DESCRIPTION OF THE TASK » Go through the data and copy every line exactly, but not the images.

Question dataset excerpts
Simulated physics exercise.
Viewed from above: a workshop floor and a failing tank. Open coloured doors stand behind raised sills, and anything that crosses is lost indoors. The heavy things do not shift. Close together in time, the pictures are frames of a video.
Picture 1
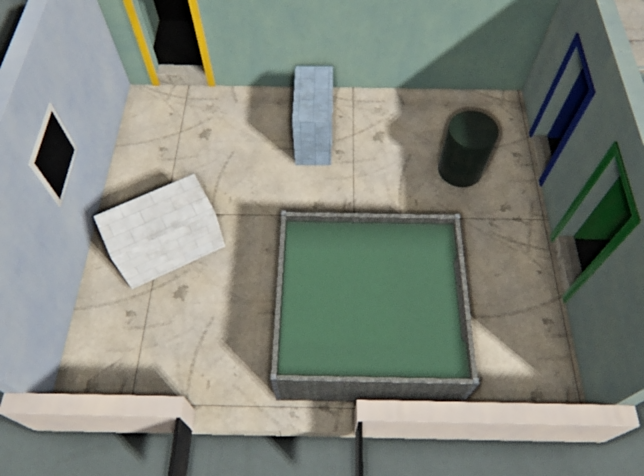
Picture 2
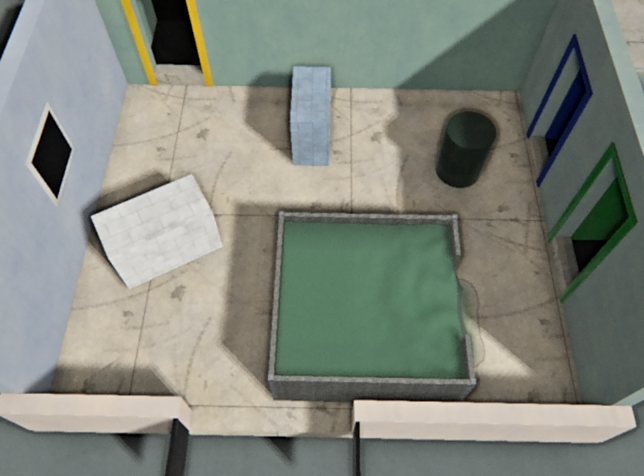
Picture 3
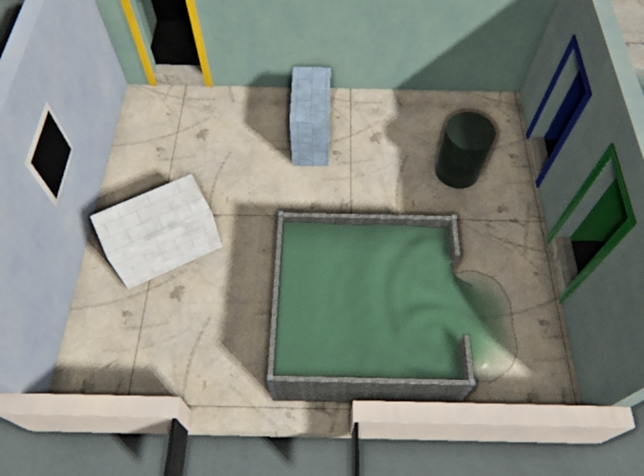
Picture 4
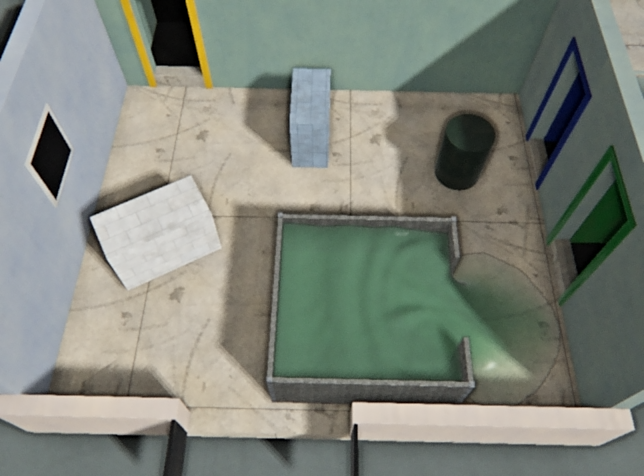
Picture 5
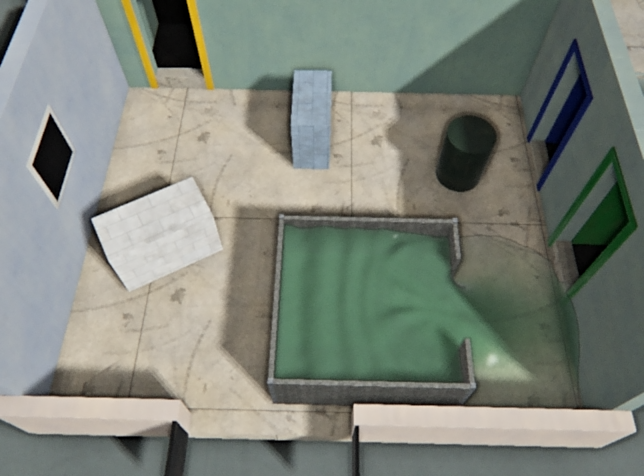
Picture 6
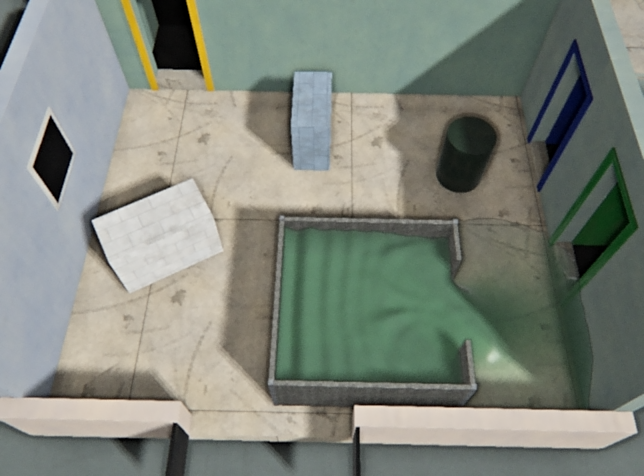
Green water pouring through a gap in the right side of an open tank, spreading across the workshop floor toward the right wall.
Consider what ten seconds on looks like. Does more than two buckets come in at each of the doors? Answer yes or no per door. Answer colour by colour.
The yellow door no, the blue door yes, the green door yes.
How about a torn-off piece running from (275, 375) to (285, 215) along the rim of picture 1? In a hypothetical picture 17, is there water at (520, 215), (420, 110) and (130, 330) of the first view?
Taking the three spots as listed, they end up spared, spared and inundated.
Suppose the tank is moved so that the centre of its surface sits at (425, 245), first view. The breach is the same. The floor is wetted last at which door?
I'd pick the door marked yellow.
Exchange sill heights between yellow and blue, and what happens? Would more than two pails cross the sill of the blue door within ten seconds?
Then: The blue door stays within the limit.
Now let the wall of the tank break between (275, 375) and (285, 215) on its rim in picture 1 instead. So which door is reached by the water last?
The green one, I reckon.
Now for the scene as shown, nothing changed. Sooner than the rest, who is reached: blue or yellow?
Answer: The blue one.
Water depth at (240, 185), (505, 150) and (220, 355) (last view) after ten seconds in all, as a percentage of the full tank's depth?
Respectively near 4, 14 and 2 per cent.
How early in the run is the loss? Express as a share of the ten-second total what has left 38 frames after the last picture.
Around 80 percent.
A moment on, water covers 15 % of the floor; the yellow door not reached, the blue door wet at the sill, nothing in, the green door over two buckets in.
Next, water covers 25 % of the floor; the yellow door not reached, the blue door wet at the sill, nothing in, the green door far over two buckets in.
Then, water covers 45 % of the floor; the yellow door not reached, the blue door under two buckets in, the green door far over two buckets in.
Later, water covers 70 % of the floor; the yellow door wet at the sill, nothing in, the blue door over two buckets in, the green door far over two buckets in.
In the end, water covers 95 % of the floor; the yellow door wet at the sill, nothing in, the blue door far over two buckets in, the green door far over two buckets in.
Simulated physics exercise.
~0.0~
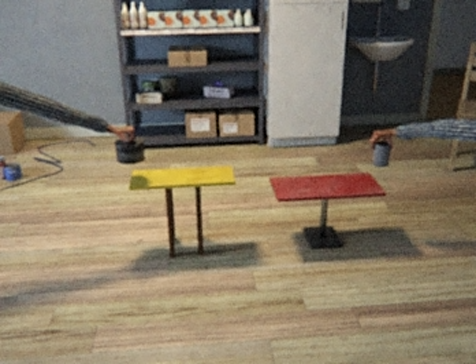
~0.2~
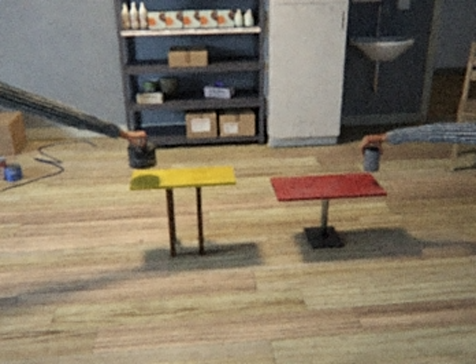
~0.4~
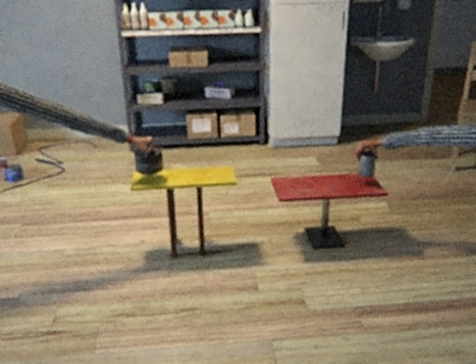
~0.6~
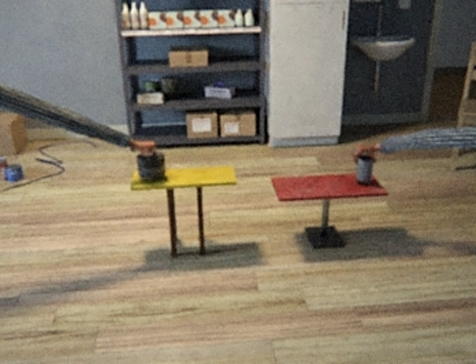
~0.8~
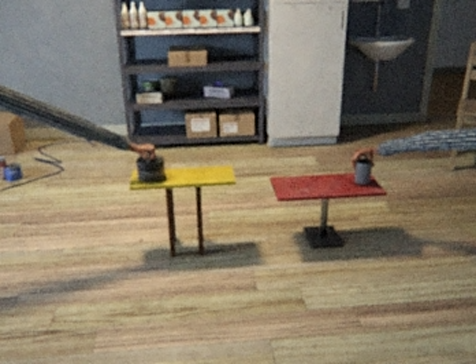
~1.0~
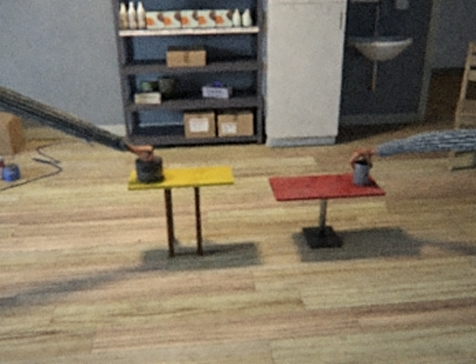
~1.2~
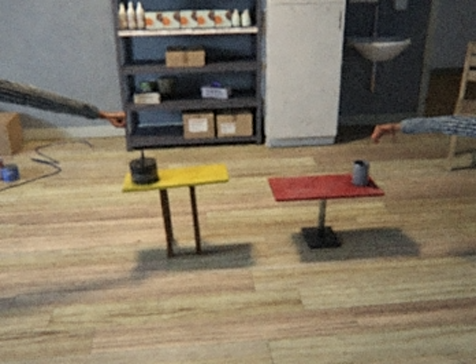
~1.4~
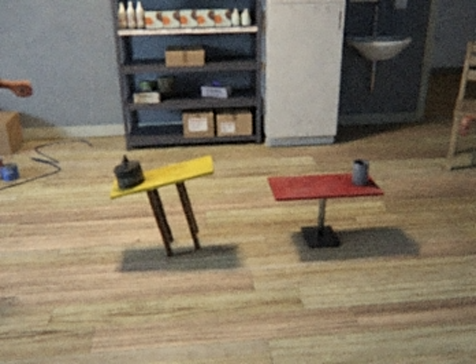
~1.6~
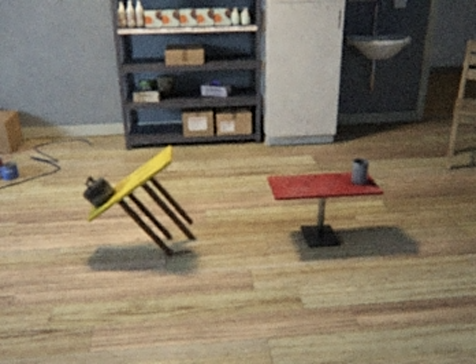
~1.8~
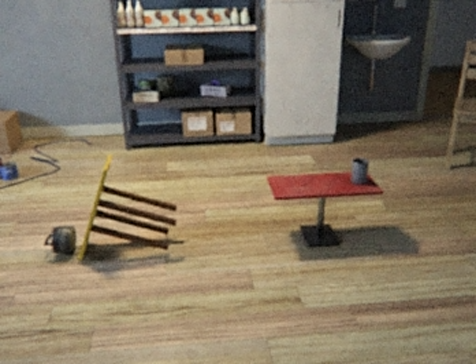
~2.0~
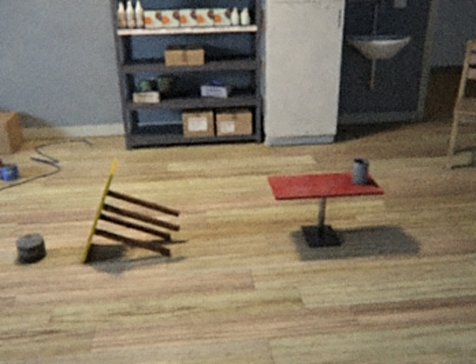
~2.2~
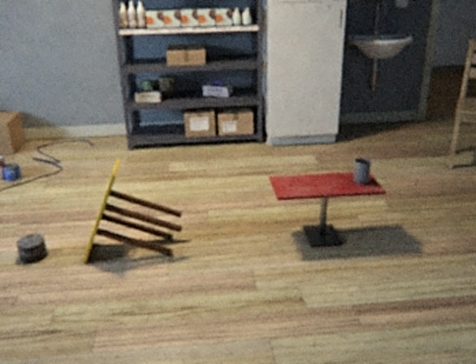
Two hands release containers on small tables; the yellow one topples left, the red stands.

COMPLETED EXERCISE »
Simulated physics exercise.
Viewed from above: a workshop floor and a failing tank. Open coloured doors stand behind raised sills, and anything that crosses is lost indoors. The heavy things do not shift. Close together in time, the pictures are frames of a video.
Picture 1
Picture 2
Picture 3
Picture 4
Picture 5
Picture 6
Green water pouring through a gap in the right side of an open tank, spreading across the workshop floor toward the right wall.
Consider what ten seconds on looks like. Does more than two buckets come in at each of the doors? Answer yes or no per door. Answer colour by colour.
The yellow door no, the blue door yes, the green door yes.
How about a torn-off piece running from (275, 375) to (285, 215) along the rim of picture 1? In a hypothetical picture 17, is there water at (520, 215), (420, 110) and (130, 330) of the first view?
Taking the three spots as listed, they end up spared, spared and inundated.
Suppose the tank is moved so that the centre of its surface sits at (425, 245), first view. The breach is the same. The floor is wetted last at which door?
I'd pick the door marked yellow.
Exchange sill heights between yellow and blue, and what happens? Would more than two pails cross the sill of the blue door within ten seconds?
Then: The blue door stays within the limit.
Now let the wall of the tank break between (275, 375) and (285, 215) on its rim in picture 1 instead. So which door is reached by the water last?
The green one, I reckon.
Now for the scene as shown, nothing changed. Sooner than the rest, who is reached: blue or yellow?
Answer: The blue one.
Water depth at (240, 185), (505, 150) and (220, 355) (last view) after ten seconds in all, as a percentage of the full tank's depth?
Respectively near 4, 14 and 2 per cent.
How early in the run is the loss? Express as a share of the ten-second total what has left 38 frames after the last picture.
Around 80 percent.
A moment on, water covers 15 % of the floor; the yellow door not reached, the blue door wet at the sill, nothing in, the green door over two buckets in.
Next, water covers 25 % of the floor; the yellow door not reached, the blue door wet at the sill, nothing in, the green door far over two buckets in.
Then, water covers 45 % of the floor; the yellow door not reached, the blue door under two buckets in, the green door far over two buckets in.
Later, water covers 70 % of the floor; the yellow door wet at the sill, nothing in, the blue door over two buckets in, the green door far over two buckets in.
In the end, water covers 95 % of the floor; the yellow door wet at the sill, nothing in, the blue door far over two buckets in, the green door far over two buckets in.
Simulated physics exercise.
~0.0~
~0.2~
~0.4~
~0.6~
~0.8~
~1.0~
~1.2~
~1.4~
~1.6~
~1.8~
~2.0~
~2.2~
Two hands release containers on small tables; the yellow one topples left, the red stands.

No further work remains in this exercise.